▶ _EXERCISE DESCRIPTION_:
Your task is to give the listing below back word for word, pictures excluded.

▶ _RAW DATA_:
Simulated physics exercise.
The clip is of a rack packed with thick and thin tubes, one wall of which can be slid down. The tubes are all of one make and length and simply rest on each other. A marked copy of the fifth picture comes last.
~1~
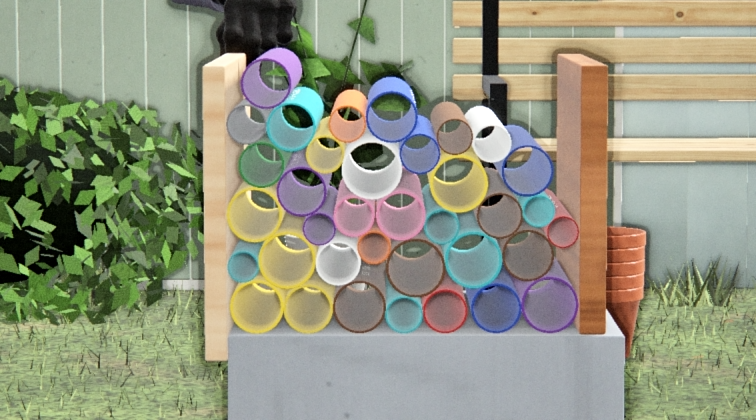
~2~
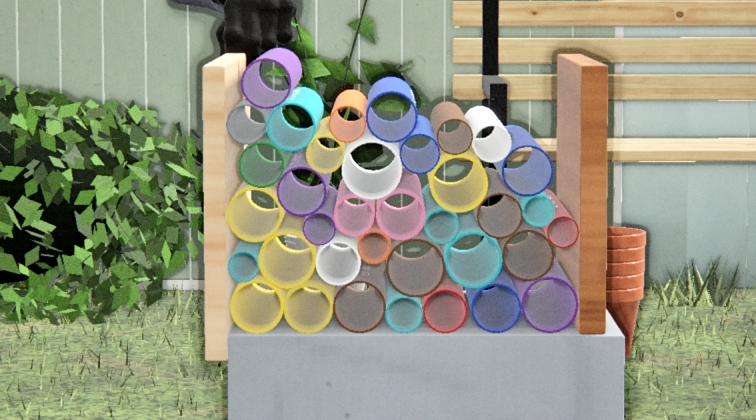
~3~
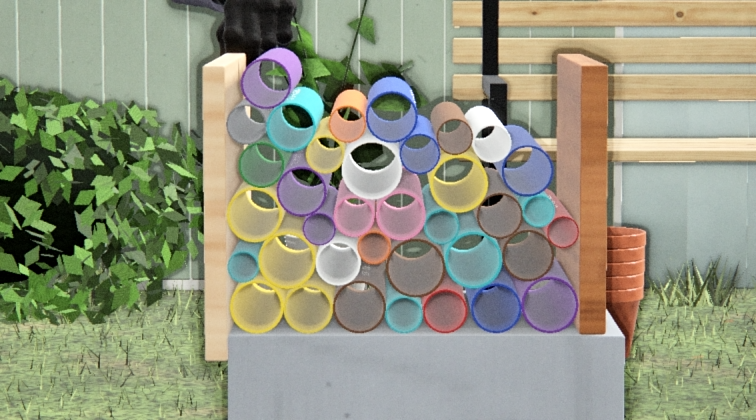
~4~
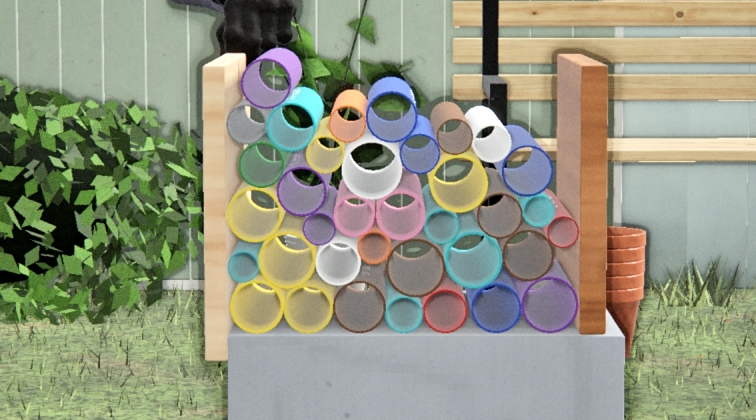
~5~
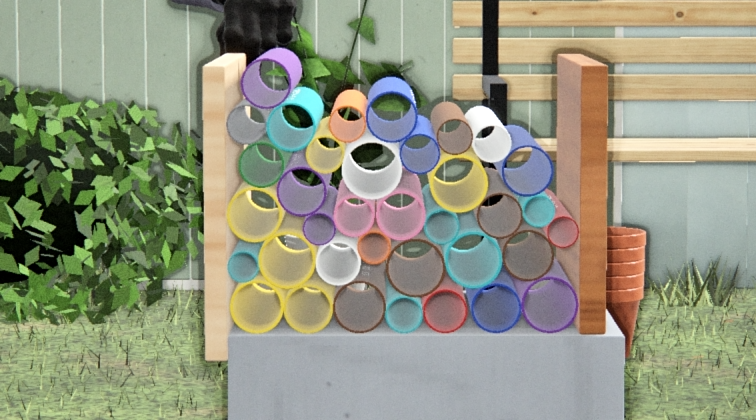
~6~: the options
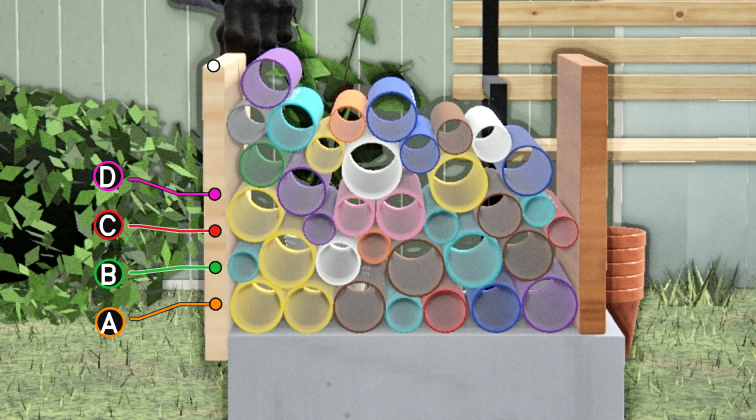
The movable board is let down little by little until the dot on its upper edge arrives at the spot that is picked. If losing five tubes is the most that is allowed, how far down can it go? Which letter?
It can be let down to C.
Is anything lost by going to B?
Yes.
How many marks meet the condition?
The number is two.
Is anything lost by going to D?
Yes.
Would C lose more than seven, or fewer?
It loses fewer than seven.
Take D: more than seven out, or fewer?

▶ _OUTPUT BELOW_:
Simulated physics exercise.
The clip is of a rack packed with thick and thin tubes, one wall of which can be slid down. The tubes are all of one make and length and simply rest on each other. A marked copy of the fifth picture comes last.
~1~
~2~
~3~
~4~
~5~
~6~: the options
The movable board is let down little by little until the dot on its upper edge arrives at the spot that is picked. If losing five tubes is the most that is allowed, how far down can it go? Which letter?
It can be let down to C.
Is anything lost by going to B?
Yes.
How many marks meet the condition?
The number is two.
Is anything lost by going to D?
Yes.
Would C lose more than seven, or fewer?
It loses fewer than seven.
Take D: more than seven out, or fewer?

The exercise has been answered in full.